Look through the material below and count the lines with the string "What". Report only the count.
"""
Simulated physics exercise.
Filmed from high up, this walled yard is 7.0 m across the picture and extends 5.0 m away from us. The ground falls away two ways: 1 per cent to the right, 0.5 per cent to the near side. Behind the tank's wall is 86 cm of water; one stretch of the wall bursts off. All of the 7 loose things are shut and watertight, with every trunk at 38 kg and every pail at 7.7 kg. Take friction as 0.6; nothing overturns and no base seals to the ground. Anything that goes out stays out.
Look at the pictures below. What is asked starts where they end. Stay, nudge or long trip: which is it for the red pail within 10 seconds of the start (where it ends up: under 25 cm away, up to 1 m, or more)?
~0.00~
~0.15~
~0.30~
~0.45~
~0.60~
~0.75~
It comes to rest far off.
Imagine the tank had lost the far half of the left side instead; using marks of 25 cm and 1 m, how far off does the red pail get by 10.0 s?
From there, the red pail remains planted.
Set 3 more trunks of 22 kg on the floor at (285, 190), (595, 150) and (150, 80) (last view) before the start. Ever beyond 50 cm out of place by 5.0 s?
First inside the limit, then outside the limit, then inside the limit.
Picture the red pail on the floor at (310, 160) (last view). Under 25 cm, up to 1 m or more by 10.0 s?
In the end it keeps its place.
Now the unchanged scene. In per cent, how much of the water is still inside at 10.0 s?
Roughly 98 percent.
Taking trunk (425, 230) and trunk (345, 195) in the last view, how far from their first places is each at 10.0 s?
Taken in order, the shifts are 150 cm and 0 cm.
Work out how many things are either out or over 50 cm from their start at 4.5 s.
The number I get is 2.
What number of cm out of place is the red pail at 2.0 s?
"""
◆ Written solution: 2